Data excerpt =>
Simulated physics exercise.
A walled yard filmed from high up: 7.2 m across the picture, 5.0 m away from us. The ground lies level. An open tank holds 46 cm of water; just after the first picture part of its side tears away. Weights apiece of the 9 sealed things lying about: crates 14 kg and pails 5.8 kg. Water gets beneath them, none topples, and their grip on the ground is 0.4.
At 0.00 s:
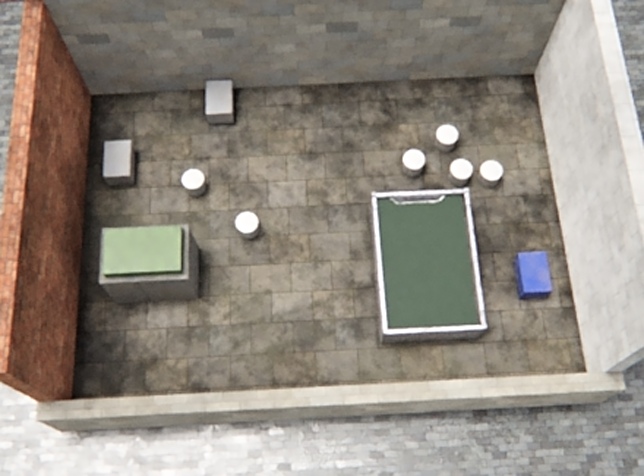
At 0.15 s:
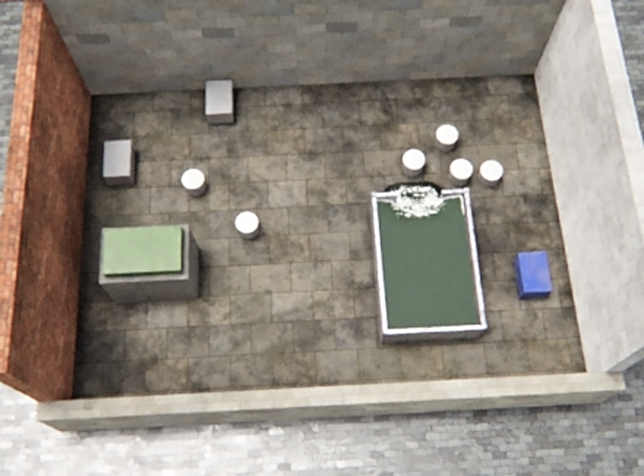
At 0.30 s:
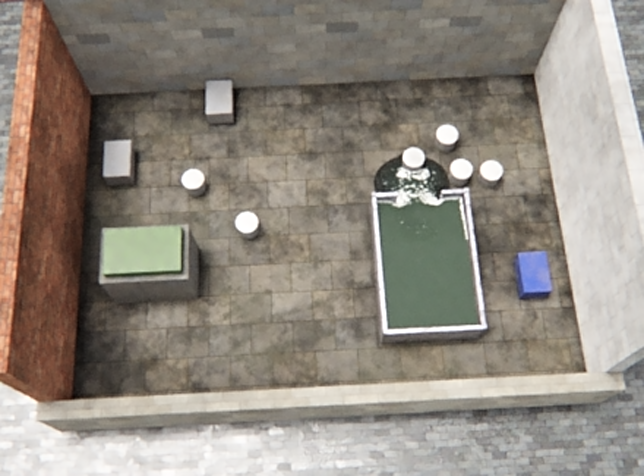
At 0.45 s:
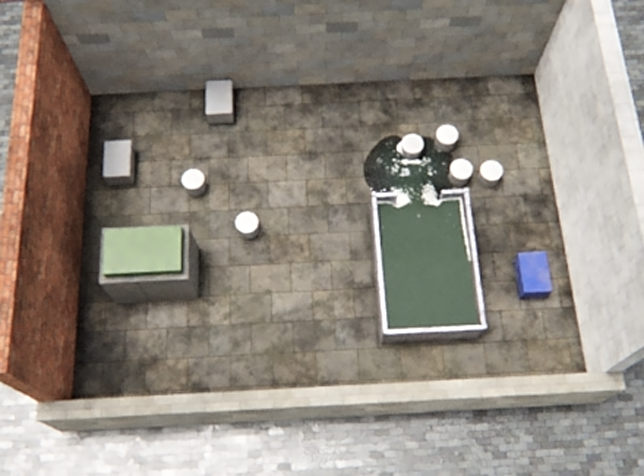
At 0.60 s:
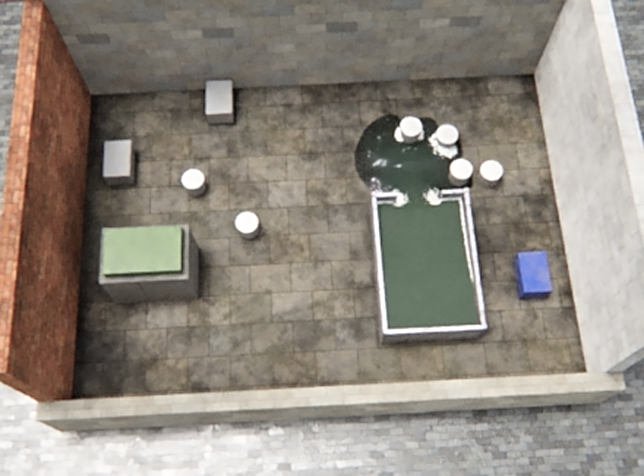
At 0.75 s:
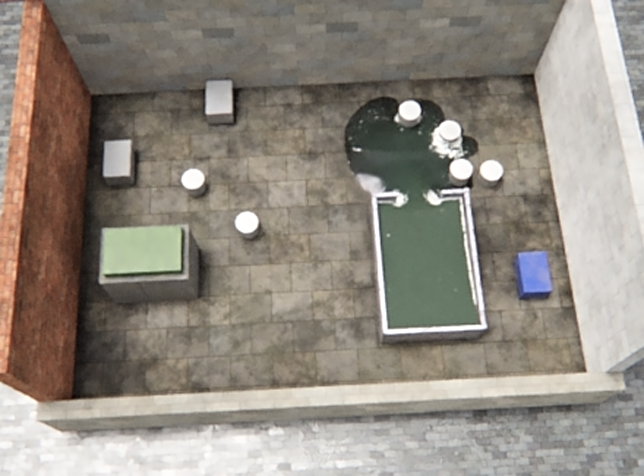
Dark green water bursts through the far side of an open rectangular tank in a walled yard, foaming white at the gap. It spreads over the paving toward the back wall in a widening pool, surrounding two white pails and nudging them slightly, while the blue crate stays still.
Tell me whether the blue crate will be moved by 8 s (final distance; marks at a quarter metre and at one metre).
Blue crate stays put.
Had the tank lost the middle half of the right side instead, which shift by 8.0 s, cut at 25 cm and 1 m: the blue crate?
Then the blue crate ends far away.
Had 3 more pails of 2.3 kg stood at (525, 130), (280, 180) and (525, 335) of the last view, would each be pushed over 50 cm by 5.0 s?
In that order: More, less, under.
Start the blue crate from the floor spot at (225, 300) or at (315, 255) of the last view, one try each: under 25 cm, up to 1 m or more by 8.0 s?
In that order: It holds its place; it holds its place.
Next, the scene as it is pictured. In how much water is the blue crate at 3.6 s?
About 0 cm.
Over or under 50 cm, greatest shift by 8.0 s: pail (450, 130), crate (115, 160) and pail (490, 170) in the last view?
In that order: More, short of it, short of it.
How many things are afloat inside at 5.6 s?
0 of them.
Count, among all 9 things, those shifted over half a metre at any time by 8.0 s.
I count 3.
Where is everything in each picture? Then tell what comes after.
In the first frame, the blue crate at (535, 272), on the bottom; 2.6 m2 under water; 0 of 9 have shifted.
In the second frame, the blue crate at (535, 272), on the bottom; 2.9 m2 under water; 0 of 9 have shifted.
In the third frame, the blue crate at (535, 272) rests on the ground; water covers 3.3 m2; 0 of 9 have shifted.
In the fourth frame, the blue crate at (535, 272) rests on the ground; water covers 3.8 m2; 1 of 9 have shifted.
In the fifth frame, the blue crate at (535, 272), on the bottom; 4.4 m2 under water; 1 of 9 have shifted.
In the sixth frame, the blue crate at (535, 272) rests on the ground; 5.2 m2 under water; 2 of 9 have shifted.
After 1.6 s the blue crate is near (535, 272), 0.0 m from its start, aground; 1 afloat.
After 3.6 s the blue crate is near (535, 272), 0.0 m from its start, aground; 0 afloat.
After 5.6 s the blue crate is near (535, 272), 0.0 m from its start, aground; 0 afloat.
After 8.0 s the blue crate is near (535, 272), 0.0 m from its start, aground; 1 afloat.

Set problem => Repeat the material above verbatim. Leave the pictures behind.

Answer to this task =>
Simulated physics exercise.
A walled yard filmed from high up: 7.2 m across the picture, 5.0 m away from us. The ground lies level. An open tank holds 46 cm of water; just after the first picture part of its side tears away. Weights apiece of the 9 sealed things lying about: crates 14 kg and pails 5.8 kg. Water gets beneath them, none topples, and their grip on the ground is 0.4.
At 0.00 s:
At 0.15 s:
At 0.30 s:
At 0.45 s:
At 0.60 s:
At 0.75 s:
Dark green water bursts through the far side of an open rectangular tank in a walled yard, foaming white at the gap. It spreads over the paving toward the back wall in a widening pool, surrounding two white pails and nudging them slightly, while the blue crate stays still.
Tell me whether the blue crate will be moved by 8 s (final distance; marks at a quarter metre and at one metre).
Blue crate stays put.
Had the tank lost the middle half of the right side instead, which shift by 8.0 s, cut at 25 cm and 1 m: the blue crate?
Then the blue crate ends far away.
Had 3 more pails of 2.3 kg stood at (525, 130), (280, 180) and (525, 335) of the last view, would each be pushed over 50 cm by 5.0 s?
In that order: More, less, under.
Start the blue crate from the floor spot at (225, 300) or at (315, 255) of the last view, one try each: under 25 cm, up to 1 m or more by 8.0 s?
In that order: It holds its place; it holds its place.
Next, the scene as it is pictured. In how much water is the blue crate at 3.6 s?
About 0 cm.
Over or under 50 cm, greatest shift by 8.0 s: pail (450, 130), crate (115, 160) and pail (490, 170) in the last view?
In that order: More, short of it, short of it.
How many things are afloat inside at 5.6 s?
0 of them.
Count, among all 9 things, those shifted over half a metre at any time by 8.0 s.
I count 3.
Where is everything in each picture? Then tell what comes after.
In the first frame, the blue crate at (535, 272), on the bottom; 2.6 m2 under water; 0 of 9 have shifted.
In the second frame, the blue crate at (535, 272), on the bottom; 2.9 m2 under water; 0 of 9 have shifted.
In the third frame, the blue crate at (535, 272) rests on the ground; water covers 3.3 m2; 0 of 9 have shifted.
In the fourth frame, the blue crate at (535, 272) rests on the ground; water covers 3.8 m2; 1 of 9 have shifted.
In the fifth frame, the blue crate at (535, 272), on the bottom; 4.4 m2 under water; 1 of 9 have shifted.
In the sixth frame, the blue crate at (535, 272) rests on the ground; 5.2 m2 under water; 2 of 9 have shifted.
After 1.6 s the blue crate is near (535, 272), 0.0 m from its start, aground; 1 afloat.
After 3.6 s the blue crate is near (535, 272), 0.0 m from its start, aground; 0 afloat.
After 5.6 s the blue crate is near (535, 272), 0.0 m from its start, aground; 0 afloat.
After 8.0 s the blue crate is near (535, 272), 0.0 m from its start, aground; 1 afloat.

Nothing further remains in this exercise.